● **Problem statement**
Your task is to copy the listing exactly. Drop any pictures from the copy.
---+---
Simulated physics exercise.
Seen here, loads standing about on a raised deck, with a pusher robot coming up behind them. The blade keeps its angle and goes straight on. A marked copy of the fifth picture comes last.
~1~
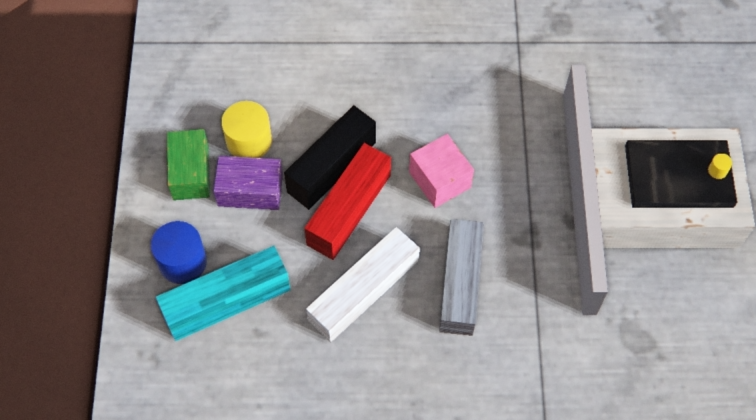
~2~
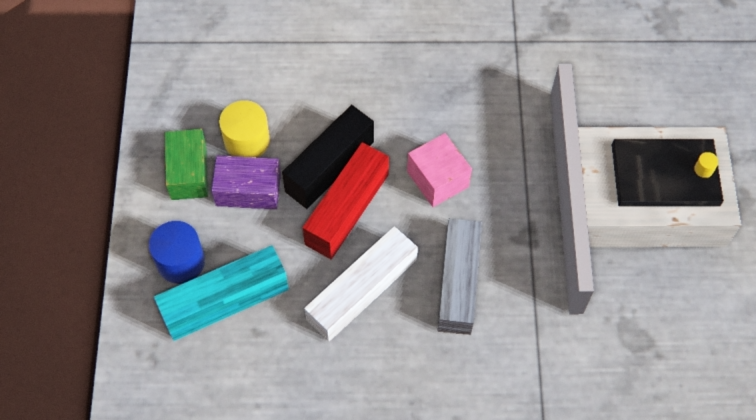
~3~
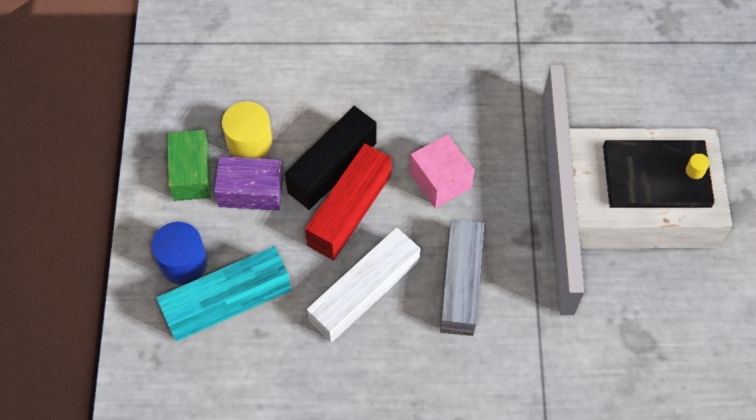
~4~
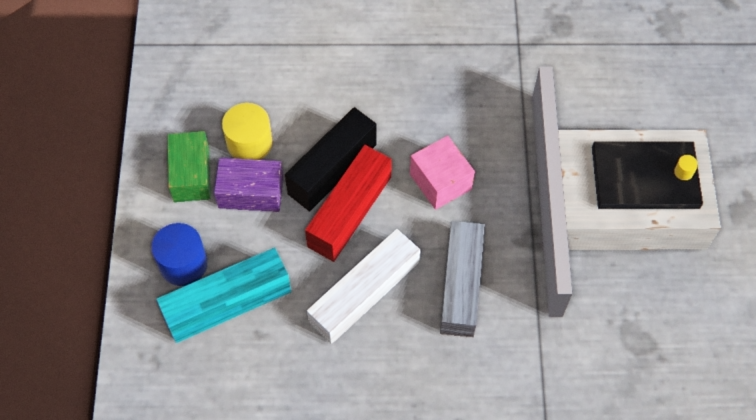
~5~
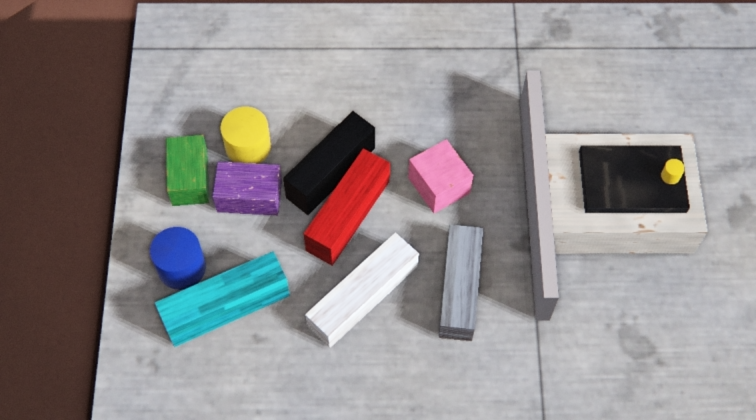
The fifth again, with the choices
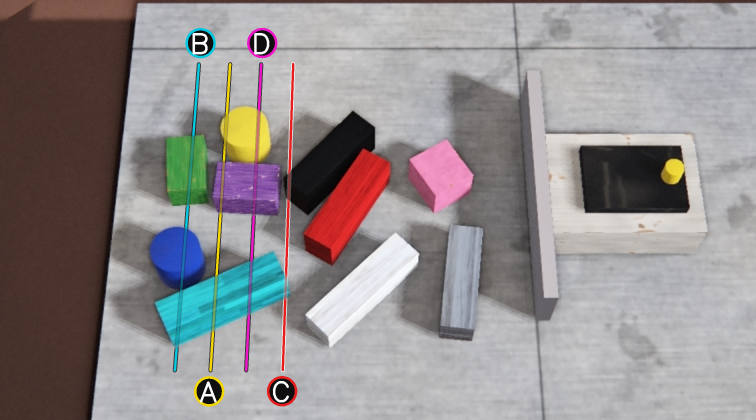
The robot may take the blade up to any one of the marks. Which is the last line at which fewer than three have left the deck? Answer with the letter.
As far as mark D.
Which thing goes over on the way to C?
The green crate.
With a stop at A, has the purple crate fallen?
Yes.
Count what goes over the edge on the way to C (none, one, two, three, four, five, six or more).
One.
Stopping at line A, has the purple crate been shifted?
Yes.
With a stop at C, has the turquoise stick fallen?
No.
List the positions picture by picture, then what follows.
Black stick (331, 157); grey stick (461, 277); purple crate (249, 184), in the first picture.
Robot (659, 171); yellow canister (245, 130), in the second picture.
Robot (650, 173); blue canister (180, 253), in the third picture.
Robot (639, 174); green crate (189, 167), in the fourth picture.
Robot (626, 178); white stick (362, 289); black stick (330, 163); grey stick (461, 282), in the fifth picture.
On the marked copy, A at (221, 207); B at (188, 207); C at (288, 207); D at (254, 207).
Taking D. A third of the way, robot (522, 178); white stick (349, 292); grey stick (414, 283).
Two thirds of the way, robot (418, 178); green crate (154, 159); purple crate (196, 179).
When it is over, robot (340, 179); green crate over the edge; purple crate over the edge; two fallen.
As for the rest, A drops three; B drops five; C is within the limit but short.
---+---
● **Output for this task**
Simulated physics exercise.
Seen here, loads standing about on a raised deck, with a pusher robot coming up behind them. The blade keeps its angle and goes straight on. A marked copy of the fifth picture comes last.
~1~
~2~
~3~
~4~
~5~
The fifth again, with the choices
The robot may take the blade up to any one of the marks. Which is the last line at which fewer than three have left the deck? Answer with the letter.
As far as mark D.
Which thing goes over on the way to C?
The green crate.
With a stop at A, has the purple crate fallen?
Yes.
Count what goes over the edge on the way to C (none, one, two, three, four, five, six or more).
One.
Stopping at line A, has the purple crate been shifted?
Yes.
With a stop at C, has the turquoise stick fallen?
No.
List the positions picture by picture, then what follows.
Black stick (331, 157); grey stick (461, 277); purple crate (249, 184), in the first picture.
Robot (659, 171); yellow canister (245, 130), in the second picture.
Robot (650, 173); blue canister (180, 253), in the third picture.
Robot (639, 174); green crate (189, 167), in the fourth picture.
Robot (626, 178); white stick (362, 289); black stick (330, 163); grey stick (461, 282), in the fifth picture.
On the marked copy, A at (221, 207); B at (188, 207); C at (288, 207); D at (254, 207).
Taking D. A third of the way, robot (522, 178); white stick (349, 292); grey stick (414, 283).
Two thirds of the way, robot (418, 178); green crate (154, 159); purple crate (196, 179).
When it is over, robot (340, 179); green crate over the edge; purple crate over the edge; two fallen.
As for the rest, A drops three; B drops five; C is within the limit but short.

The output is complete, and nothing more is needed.